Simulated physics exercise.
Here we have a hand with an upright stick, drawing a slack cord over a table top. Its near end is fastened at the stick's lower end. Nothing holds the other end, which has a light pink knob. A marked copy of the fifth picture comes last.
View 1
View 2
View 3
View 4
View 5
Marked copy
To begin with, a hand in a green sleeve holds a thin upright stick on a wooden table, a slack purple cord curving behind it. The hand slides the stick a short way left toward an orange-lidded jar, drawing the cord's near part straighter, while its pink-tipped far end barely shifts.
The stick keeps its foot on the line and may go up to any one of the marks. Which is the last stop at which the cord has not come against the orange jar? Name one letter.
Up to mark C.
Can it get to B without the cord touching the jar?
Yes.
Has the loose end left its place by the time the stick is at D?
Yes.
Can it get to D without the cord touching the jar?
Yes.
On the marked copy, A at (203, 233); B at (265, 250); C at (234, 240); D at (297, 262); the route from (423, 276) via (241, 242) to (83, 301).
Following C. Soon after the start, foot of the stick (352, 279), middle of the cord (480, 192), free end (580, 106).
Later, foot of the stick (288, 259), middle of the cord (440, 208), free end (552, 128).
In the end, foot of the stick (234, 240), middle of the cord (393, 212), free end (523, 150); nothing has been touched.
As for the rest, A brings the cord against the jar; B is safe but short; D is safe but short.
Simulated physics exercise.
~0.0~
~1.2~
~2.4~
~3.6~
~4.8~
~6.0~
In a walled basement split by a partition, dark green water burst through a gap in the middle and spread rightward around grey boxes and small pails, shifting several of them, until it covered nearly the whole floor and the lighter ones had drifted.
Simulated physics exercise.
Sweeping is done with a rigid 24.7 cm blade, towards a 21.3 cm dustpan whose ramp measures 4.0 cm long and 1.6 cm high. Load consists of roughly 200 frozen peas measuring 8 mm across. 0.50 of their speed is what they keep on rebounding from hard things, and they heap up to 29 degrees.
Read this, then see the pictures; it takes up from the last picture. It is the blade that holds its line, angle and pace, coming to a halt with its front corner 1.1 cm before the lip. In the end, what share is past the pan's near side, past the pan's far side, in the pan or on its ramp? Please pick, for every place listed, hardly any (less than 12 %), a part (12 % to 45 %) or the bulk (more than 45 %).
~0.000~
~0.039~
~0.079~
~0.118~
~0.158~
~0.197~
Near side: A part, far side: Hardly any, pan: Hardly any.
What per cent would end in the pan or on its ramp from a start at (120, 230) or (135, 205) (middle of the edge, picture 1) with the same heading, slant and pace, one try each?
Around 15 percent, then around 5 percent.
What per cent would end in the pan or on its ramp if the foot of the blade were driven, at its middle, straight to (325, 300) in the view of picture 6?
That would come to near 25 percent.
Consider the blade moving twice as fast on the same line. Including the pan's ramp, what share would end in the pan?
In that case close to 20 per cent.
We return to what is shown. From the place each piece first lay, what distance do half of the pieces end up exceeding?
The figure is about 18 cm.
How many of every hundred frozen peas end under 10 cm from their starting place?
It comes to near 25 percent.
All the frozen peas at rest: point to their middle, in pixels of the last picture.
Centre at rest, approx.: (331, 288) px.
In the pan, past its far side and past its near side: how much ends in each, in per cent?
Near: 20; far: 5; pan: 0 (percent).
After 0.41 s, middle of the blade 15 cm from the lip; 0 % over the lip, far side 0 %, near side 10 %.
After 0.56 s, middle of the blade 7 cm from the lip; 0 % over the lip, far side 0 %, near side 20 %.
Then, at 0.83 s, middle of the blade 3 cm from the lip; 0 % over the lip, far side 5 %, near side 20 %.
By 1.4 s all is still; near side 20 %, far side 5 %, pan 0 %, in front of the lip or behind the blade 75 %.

------------------------------

_Given task_. Return every entry verbatim.

_In response_.
Simulated physics exercise.
Here we have a hand with an upright stick, drawing a slack cord over a table top. Its near end is fastened at the stick's lower end. Nothing holds the other end, which has a light pink knob. A marked copy of the fifth picture comes last.
View 1
View 2
View 3
View 4
View 5
Marked copy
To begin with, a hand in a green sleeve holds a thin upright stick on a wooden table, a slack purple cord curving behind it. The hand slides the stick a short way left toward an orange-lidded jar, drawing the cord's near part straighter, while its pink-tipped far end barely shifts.
The stick keeps its foot on the line and may go up to any one of the marks. Which is the last stop at which the cord has not come against the orange jar? Name one letter.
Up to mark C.
Can it get to B without the cord touching the jar?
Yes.
Has the loose end left its place by the time the stick is at D?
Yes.
Can it get to D without the cord touching the jar?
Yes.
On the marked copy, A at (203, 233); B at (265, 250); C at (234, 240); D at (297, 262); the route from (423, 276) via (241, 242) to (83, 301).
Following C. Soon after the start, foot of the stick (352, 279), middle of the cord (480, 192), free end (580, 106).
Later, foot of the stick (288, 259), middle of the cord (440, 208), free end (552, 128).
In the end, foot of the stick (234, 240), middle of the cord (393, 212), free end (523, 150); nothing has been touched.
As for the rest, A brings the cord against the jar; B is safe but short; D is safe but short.
Simulated physics exercise.
~0.0~
~1.2~
~2.4~
~3.6~
~4.8~
~6.0~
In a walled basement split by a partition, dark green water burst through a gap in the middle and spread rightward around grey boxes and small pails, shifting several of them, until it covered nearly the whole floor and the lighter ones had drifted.
Simulated physics exercise.
Sweeping is done with a rigid 24.7 cm blade, towards a 21.3 cm dustpan whose ramp measures 4.0 cm long and 1.6 cm high. Load consists of roughly 200 frozen peas measuring 8 mm across. 0.50 of their speed is what they keep on rebounding from hard things, and they heap up to 29 degrees.
Read this, then see the pictures; it takes up from the last picture. It is the blade that holds its line, angle and pace, coming to a halt with its front corner 1.1 cm before the lip. In the end, what share is past the pan's near side, past the pan's far side, in the pan or on its ramp? Please pick, for every place listed, hardly any (less than 12 %), a part (12 % to 45 %) or the bulk (more than 45 %).
~0.000~
~0.039~
~0.079~
~0.118~
~0.158~
~0.197~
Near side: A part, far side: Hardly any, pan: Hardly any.
What per cent would end in the pan or on its ramp from a start at (120, 230) or (135, 205) (middle of the edge, picture 1) with the same heading, slant and pace, one try each?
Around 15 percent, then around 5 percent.
What per cent would end in the pan or on its ramp if the foot of the blade were driven, at its middle, straight to (325, 300) in the view of picture 6?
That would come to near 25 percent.
Consider the blade moving twice as fast on the same line. Including the pan's ramp, what share would end in the pan?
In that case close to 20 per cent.
We return to what is shown. From the place each piece first lay, what distance do half of the pieces end up exceeding?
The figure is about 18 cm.
How many of every hundred frozen peas end under 10 cm from their starting place?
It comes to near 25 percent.
All the frozen peas at rest: point to their middle, in pixels of the last picture.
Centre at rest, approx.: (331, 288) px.
In the pan, past its far side and past its near side: how much ends in each, in per cent?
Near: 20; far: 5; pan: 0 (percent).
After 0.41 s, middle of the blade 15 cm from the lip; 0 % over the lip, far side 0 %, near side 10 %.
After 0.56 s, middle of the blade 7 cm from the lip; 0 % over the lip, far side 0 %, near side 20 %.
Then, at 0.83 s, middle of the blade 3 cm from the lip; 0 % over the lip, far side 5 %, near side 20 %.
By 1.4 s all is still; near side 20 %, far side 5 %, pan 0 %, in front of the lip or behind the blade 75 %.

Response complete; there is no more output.